Dataset rows
-- Begin --

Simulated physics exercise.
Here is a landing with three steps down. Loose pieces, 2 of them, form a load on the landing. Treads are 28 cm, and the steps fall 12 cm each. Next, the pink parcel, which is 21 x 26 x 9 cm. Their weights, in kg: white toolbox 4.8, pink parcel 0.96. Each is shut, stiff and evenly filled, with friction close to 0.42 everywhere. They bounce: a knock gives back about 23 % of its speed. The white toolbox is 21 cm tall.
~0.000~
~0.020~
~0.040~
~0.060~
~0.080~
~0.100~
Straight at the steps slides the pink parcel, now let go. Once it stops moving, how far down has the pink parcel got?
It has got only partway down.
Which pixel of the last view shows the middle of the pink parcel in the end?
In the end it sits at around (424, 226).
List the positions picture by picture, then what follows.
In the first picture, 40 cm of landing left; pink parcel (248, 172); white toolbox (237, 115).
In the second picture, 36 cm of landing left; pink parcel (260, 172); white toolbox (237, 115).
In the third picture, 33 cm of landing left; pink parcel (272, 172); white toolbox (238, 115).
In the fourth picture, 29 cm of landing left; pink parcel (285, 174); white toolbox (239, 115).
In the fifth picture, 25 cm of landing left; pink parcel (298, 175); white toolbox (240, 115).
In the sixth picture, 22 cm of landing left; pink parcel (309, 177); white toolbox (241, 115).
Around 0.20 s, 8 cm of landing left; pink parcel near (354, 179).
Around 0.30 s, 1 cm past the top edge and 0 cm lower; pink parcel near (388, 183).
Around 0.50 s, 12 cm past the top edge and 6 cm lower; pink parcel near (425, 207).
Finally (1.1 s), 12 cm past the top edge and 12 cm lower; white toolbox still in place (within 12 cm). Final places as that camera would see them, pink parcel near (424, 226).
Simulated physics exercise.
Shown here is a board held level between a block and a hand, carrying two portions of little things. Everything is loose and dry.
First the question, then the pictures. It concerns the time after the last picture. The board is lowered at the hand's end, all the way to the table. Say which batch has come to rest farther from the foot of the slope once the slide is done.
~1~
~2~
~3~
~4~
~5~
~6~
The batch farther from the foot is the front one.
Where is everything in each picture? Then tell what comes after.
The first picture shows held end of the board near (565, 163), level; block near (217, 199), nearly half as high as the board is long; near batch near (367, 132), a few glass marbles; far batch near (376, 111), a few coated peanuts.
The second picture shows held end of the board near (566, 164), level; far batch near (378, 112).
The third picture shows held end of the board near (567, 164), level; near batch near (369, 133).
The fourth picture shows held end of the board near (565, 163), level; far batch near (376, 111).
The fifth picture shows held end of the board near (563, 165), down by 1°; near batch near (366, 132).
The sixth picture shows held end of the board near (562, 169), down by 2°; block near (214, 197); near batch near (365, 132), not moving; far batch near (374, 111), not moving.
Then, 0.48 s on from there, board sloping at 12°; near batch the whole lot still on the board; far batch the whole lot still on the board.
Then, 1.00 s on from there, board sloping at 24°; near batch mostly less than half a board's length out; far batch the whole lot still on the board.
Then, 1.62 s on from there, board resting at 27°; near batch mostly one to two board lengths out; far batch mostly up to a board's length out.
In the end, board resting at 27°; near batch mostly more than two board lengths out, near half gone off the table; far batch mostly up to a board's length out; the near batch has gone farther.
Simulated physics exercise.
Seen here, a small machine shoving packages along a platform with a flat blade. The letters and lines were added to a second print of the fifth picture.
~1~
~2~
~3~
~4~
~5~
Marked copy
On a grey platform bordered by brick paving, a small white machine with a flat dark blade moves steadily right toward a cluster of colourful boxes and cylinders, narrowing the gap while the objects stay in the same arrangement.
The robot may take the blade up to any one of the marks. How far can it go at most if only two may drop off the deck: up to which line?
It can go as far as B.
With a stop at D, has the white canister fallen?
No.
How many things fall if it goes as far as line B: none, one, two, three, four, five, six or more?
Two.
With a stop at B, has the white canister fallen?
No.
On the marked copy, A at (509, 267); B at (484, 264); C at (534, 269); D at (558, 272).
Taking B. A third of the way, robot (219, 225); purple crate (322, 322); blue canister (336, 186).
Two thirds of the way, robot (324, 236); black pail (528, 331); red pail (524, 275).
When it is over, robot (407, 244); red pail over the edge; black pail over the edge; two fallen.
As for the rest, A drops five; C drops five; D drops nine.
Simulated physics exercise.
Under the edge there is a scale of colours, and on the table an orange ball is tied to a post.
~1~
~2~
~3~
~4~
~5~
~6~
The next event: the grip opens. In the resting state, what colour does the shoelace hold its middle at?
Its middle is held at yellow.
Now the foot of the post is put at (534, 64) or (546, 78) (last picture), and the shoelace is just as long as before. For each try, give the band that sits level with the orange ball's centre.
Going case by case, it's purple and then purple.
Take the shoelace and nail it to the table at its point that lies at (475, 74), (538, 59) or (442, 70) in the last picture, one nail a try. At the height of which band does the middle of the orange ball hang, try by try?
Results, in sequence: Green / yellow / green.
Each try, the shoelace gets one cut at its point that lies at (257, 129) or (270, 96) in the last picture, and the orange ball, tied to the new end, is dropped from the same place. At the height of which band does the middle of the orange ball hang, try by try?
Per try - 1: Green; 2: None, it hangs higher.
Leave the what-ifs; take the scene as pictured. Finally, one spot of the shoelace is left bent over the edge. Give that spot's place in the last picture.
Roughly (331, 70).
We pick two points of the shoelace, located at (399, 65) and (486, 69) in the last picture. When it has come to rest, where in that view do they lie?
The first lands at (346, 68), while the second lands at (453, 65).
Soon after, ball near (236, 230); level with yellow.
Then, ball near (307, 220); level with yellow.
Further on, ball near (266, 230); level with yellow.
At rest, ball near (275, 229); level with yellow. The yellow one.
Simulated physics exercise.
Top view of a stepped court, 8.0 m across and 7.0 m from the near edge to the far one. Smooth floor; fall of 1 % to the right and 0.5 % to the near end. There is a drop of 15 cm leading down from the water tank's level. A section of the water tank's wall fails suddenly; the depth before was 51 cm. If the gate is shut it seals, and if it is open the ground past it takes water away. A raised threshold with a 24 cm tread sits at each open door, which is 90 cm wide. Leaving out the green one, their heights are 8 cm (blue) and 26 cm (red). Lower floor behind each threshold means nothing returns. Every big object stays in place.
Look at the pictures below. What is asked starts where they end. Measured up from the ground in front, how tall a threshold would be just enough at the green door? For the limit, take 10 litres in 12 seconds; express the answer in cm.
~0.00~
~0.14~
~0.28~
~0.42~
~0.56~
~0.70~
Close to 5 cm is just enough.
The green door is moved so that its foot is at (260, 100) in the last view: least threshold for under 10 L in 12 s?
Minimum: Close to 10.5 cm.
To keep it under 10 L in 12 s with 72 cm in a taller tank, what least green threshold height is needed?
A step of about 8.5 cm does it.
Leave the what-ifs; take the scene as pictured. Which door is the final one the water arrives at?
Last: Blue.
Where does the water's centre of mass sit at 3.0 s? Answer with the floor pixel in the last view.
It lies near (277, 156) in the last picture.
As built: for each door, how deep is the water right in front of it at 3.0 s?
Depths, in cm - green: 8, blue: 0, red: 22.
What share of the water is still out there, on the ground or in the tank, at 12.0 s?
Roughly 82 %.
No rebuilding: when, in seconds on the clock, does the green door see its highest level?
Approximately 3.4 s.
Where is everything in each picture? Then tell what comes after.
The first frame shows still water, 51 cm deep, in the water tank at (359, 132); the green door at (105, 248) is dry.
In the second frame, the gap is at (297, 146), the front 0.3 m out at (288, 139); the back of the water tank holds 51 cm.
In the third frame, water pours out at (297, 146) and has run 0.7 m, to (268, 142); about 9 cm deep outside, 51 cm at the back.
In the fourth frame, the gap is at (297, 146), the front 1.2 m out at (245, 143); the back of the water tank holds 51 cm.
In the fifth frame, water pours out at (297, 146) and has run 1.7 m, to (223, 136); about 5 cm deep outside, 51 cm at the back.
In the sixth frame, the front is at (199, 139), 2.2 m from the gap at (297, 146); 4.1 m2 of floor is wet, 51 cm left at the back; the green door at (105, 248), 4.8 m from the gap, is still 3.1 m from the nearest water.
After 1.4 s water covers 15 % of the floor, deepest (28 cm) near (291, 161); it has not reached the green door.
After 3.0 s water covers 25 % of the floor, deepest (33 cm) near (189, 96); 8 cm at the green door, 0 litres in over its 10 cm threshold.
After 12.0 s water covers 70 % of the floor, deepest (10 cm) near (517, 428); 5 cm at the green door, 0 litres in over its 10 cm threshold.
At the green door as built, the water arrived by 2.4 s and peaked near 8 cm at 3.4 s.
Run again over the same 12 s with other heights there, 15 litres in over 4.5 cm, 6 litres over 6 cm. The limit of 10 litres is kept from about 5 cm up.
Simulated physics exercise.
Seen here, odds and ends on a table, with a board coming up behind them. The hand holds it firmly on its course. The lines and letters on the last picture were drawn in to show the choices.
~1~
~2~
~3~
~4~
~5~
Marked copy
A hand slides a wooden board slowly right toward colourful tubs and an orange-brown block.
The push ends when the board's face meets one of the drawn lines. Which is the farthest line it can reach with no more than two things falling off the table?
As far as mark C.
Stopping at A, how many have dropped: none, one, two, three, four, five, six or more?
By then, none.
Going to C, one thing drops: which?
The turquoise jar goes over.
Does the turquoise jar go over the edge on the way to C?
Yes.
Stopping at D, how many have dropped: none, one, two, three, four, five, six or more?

-- End --

▶ **REQUIRED TASK**
Show all lines in the entries above where the string "letters" appears.

▶ **WRITTEN ANSWER**
Seen here, a small machine shoving packages along a platform with a flat blade. The letters and lines were added to a second print of the fifth picture.
Seen here, odds and ends on a table, with a board coming up behind them. The hand holds it firmly on its course. The lines and letters on the last picture were drawn in to show the choices.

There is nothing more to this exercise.